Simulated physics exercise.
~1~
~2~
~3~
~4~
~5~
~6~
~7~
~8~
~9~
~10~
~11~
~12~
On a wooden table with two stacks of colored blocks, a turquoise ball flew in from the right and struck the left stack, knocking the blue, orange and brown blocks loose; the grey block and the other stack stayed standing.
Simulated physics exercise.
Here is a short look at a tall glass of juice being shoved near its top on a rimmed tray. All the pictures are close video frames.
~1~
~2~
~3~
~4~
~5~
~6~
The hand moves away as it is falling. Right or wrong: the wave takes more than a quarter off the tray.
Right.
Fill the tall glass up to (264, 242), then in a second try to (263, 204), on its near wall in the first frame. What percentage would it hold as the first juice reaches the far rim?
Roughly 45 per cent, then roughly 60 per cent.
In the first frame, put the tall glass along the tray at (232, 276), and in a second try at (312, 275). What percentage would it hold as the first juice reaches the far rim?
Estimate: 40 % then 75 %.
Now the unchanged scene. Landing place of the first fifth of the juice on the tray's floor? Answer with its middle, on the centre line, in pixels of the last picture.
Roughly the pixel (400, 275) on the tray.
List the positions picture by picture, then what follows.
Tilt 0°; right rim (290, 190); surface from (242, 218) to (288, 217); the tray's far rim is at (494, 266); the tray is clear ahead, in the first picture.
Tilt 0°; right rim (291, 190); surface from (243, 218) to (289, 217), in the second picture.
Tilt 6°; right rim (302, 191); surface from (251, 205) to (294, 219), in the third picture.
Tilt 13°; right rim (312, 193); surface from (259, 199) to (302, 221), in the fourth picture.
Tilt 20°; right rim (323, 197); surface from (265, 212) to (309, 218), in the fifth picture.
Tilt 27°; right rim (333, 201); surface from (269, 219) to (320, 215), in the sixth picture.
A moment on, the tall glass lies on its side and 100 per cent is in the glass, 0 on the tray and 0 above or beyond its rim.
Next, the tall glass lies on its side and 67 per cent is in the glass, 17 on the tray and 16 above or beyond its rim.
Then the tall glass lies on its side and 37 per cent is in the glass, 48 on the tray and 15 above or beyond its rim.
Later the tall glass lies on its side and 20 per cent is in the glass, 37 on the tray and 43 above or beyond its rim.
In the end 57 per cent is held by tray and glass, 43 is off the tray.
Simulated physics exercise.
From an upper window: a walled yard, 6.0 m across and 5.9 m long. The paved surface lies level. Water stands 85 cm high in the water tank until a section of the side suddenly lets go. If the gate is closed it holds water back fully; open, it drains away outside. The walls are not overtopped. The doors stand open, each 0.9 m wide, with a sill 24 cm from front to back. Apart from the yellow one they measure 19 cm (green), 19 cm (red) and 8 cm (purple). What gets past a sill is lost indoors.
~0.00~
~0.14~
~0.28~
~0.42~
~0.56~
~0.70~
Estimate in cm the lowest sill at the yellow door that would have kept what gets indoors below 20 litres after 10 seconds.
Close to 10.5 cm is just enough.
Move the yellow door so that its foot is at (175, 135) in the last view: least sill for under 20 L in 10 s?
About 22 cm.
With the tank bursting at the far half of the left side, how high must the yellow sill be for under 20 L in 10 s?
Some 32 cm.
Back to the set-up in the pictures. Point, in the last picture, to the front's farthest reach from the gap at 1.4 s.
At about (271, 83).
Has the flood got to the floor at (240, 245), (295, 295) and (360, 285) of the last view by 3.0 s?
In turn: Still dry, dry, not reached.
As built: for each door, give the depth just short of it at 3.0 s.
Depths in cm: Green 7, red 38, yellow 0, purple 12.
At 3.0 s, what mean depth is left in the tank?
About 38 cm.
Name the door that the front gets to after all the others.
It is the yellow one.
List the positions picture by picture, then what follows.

※ ※ ※

## Your task
Take the data above and return it exactly.

## Response for this exercise
Simulated physics exercise.
~1~
~2~
~3~
~4~
~5~
~6~
~7~
~8~
~9~
~10~
~11~
~12~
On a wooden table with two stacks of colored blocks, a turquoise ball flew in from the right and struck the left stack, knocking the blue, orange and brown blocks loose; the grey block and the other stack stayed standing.
Simulated physics exercise.
Here is a short look at a tall glass of juice being shoved near its top on a rimmed tray. All the pictures are close video frames.
~1~
~2~
~3~
~4~
~5~
~6~
The hand moves away as it is falling. Right or wrong: the wave takes more than a quarter off the tray.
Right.
Fill the tall glass up to (264, 242), then in a second try to (263, 204), on its near wall in the first frame. What percentage would it hold as the first juice reaches the far rim?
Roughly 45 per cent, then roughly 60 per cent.
In the first frame, put the tall glass along the tray at (232, 276), and in a second try at (312, 275). What percentage would it hold as the first juice reaches the far rim?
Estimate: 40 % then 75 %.
Now the unchanged scene. Landing place of the first fifth of the juice on the tray's floor? Answer with its middle, on the centre line, in pixels of the last picture.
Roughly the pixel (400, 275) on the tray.
List the positions picture by picture, then what follows.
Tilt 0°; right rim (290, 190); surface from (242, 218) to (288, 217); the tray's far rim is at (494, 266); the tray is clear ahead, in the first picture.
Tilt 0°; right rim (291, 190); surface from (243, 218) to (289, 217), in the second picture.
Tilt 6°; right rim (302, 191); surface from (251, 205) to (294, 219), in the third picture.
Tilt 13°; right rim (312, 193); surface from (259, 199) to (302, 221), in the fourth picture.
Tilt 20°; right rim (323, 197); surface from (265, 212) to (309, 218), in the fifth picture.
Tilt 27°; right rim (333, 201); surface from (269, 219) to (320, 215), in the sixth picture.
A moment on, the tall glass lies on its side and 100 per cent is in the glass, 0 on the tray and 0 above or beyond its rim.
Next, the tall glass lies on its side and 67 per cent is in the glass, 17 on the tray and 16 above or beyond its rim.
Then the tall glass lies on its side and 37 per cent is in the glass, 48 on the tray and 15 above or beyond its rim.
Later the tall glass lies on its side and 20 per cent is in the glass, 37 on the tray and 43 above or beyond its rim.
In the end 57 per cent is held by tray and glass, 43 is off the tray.
Simulated physics exercise.
From an upper window: a walled yard, 6.0 m across and 5.9 m long. The paved surface lies level. Water stands 85 cm high in the water tank until a section of the side suddenly lets go. If the gate is closed it holds water back fully; open, it drains away outside. The walls are not overtopped. The doors stand open, each 0.9 m wide, with a sill 24 cm from front to back. Apart from the yellow one they measure 19 cm (green), 19 cm (red) and 8 cm (purple). What gets past a sill is lost indoors.
~0.00~
~0.14~
~0.28~
~0.42~
~0.56~
~0.70~
Estimate in cm the lowest sill at the yellow door that would have kept what gets indoors below 20 litres after 10 seconds.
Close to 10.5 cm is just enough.
Move the yellow door so that its foot is at (175, 135) in the last view: least sill for under 20 L in 10 s?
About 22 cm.
With the tank bursting at the far half of the left side, how high must the yellow sill be for under 20 L in 10 s?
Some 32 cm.
Back to the set-up in the pictures. Point, in the last picture, to the front's farthest reach from the gap at 1.4 s.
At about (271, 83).
Has the flood got to the floor at (240, 245), (295, 295) and (360, 285) of the last view by 3.0 s?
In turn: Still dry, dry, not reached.
As built: for each door, give the depth just short of it at 3.0 s.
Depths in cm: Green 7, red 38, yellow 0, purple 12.
At 3.0 s, what mean depth is left in the tank?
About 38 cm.
Name the door that the front gets to after all the others.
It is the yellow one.
List the positions picture by picture, then what follows.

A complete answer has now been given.